Given exercise:
Quote every line below exactly as it reads.

Stored items from a collection
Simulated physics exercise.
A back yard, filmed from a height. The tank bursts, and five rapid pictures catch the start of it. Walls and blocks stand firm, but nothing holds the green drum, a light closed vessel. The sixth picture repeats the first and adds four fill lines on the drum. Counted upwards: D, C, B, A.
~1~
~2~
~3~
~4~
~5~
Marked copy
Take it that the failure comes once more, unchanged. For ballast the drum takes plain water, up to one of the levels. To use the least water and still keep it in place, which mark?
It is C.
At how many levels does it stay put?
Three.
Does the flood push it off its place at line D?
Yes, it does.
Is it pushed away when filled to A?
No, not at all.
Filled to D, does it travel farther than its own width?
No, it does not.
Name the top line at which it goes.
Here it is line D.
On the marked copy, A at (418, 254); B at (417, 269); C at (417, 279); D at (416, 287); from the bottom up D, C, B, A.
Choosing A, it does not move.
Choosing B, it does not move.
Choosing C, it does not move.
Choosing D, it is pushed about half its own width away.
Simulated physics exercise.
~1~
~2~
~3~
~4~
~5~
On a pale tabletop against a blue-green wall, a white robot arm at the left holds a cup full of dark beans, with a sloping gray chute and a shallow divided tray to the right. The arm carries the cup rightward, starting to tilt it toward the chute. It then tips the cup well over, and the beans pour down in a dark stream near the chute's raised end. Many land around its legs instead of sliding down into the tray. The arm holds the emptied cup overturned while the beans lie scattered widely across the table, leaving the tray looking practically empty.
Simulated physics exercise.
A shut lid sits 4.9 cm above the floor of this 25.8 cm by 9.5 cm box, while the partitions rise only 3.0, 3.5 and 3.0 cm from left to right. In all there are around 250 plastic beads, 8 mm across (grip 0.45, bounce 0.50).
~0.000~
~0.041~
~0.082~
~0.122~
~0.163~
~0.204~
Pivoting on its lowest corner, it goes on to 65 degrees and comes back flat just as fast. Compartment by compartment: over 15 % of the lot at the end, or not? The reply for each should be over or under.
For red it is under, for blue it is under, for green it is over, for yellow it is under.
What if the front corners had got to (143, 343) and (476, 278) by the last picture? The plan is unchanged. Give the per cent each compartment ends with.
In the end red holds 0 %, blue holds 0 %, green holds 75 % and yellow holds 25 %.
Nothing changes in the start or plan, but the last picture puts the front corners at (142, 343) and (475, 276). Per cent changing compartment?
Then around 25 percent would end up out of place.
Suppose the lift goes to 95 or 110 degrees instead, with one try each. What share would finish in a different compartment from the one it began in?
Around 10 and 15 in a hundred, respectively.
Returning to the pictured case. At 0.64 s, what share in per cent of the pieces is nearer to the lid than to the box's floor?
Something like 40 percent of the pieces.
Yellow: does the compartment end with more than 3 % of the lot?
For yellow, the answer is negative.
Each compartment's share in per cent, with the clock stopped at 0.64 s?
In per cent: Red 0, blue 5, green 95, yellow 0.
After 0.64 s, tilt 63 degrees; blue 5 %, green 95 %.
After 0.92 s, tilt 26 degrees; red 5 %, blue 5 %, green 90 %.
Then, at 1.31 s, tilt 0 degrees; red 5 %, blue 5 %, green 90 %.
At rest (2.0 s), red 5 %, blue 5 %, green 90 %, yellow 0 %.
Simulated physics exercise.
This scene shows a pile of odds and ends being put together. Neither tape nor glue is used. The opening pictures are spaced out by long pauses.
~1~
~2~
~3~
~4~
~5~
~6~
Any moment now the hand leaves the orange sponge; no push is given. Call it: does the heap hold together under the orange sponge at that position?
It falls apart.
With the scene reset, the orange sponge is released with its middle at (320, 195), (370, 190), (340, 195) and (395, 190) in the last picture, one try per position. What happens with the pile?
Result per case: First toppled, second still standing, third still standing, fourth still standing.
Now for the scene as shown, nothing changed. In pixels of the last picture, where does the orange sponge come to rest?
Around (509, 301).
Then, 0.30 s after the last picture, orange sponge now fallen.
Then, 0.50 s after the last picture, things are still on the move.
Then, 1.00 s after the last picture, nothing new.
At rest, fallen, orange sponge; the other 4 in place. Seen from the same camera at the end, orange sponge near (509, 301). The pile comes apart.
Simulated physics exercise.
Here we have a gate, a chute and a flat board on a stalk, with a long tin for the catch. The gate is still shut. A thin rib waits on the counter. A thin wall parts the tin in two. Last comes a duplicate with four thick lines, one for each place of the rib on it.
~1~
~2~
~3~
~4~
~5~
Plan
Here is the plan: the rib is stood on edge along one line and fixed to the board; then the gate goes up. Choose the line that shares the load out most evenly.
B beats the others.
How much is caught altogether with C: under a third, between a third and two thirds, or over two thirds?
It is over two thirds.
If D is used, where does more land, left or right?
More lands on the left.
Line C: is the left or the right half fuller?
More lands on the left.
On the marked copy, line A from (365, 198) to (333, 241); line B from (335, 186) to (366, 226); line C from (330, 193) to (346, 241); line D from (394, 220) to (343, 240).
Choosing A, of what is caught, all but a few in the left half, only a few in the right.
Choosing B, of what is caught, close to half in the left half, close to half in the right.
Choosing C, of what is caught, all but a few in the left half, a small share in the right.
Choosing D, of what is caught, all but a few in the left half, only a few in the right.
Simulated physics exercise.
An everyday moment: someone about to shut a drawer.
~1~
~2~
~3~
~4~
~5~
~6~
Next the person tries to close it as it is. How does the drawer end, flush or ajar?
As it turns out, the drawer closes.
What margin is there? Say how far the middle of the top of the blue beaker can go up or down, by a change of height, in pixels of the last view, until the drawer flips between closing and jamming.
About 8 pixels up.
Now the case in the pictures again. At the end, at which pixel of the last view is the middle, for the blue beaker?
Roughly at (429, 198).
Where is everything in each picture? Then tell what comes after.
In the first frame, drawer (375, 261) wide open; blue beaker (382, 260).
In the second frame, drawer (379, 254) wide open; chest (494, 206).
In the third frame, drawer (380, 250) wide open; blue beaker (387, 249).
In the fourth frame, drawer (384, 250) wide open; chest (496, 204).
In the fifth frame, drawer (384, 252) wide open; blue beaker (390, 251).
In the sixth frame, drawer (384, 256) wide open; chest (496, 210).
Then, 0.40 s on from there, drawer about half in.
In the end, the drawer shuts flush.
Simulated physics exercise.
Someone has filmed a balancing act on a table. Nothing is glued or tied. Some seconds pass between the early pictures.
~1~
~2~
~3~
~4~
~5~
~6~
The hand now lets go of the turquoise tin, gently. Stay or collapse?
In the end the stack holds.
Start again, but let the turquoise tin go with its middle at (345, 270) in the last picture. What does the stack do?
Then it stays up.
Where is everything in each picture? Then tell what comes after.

Response to the exercise:
Simulated physics exercise.
A back yard, filmed from a height. The tank bursts, and five rapid pictures catch the start of it. Walls and blocks stand firm, but nothing holds the green drum, a light closed vessel. The sixth picture repeats the first and adds four fill lines on the drum. Counted upwards: D, C, B, A.
~1~
~2~
~3~
~4~
~5~
Marked copy
Take it that the failure comes once more, unchanged. For ballast the drum takes plain water, up to one of the levels. To use the least water and still keep it in place, which mark?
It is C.
At how many levels does it stay put?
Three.
Does the flood push it off its place at line D?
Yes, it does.
Is it pushed away when filled to A?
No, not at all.
Filled to D, does it travel farther than its own width?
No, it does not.
Name the top line at which it goes.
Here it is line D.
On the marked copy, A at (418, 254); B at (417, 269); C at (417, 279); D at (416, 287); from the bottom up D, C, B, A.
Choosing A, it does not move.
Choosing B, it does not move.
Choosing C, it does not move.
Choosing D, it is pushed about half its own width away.
Simulated physics exercise.
~1~
~2~
~3~
~4~
~5~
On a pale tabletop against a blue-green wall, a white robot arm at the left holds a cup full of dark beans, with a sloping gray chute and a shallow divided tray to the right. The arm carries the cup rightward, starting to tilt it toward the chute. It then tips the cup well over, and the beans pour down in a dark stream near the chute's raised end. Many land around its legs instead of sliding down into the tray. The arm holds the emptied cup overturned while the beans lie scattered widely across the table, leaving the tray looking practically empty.
Simulated physics exercise.
A shut lid sits 4.9 cm above the floor of this 25.8 cm by 9.5 cm box, while the partitions rise only 3.0, 3.5 and 3.0 cm from left to right. In all there are around 250 plastic beads, 8 mm across (grip 0.45, bounce 0.50).
~0.000~
~0.041~
~0.082~
~0.122~
~0.163~
~0.204~
Pivoting on its lowest corner, it goes on to 65 degrees and comes back flat just as fast. Compartment by compartment: over 15 % of the lot at the end, or not? The reply for each should be over or under.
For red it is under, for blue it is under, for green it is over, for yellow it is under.
What if the front corners had got to (143, 343) and (476, 278) by the last picture? The plan is unchanged. Give the per cent each compartment ends with.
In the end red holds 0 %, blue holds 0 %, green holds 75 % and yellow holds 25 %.
Nothing changes in the start or plan, but the last picture puts the front corners at (142, 343) and (475, 276). Per cent changing compartment?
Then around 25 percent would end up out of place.
Suppose the lift goes to 95 or 110 degrees instead, with one try each. What share would finish in a different compartment from the one it began in?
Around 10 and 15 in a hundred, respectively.
Returning to the pictured case. At 0.64 s, what share in per cent of the pieces is nearer to the lid than to the box's floor?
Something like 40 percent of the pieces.
Yellow: does the compartment end with more than 3 % of the lot?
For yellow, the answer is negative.
Each compartment's share in per cent, with the clock stopped at 0.64 s?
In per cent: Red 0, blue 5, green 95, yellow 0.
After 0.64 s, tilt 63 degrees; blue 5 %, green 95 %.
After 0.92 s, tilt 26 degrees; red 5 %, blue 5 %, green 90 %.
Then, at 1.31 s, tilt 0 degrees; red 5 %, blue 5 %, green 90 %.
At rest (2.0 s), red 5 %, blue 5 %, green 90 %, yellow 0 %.
Simulated physics exercise.
This scene shows a pile of odds and ends being put together. Neither tape nor glue is used. The opening pictures are spaced out by long pauses.
~1~
~2~
~3~
~4~
~5~
~6~
Any moment now the hand leaves the orange sponge; no push is given. Call it: does the heap hold together under the orange sponge at that position?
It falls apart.
With the scene reset, the orange sponge is released with its middle at (320, 195), (370, 190), (340, 195) and (395, 190) in the last picture, one try per position. What happens with the pile?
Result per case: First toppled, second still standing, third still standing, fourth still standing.
Now for the scene as shown, nothing changed. In pixels of the last picture, where does the orange sponge come to rest?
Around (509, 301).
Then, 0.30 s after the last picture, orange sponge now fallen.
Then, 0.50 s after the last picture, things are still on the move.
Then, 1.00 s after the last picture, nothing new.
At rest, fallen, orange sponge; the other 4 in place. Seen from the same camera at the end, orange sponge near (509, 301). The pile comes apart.
Simulated physics exercise.
Here we have a gate, a chute and a flat board on a stalk, with a long tin for the catch. The gate is still shut. A thin rib waits on the counter. A thin wall parts the tin in two. Last comes a duplicate with four thick lines, one for each place of the rib on it.
~1~
~2~
~3~
~4~
~5~
Plan
Here is the plan: the rib is stood on edge along one line and fixed to the board; then the gate goes up. Choose the line that shares the load out most evenly.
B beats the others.
How much is caught altogether with C: under a third, between a third and two thirds, or over two thirds?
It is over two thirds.
If D is used, where does more land, left or right?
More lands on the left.
Line C: is the left or the right half fuller?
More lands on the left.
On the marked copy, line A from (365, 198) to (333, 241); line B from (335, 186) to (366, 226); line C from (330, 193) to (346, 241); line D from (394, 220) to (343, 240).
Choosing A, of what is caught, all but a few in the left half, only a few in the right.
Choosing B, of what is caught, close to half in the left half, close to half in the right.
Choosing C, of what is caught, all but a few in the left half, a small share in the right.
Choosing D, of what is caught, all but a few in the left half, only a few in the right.
Simulated physics exercise.
An everyday moment: someone about to shut a drawer.
~1~
~2~
~3~
~4~
~5~
~6~
Next the person tries to close it as it is. How does the drawer end, flush or ajar?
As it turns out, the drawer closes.
What margin is there? Say how far the middle of the top of the blue beaker can go up or down, by a change of height, in pixels of the last view, until the drawer flips between closing and jamming.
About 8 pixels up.
Now the case in the pictures again. At the end, at which pixel of the last view is the middle, for the blue beaker?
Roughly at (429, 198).
Where is everything in each picture? Then tell what comes after.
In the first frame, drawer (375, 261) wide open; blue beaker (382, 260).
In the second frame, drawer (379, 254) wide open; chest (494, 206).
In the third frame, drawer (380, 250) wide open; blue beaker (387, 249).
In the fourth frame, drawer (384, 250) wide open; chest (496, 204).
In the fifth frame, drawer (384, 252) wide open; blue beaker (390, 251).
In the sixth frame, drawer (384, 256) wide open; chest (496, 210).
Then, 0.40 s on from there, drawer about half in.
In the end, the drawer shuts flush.
Simulated physics exercise.
Someone has filmed a balancing act on a table. Nothing is glued or tied. Some seconds pass between the early pictures.
~1~
~2~
~3~
~4~
~5~
~6~
The hand now lets go of the turquoise tin, gently. Stay or collapse?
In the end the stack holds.
Start again, but let the turquoise tin go with its middle at (345, 270) in the last picture. What does the stack do?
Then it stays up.
Where is everything in each picture? Then tell what comes after.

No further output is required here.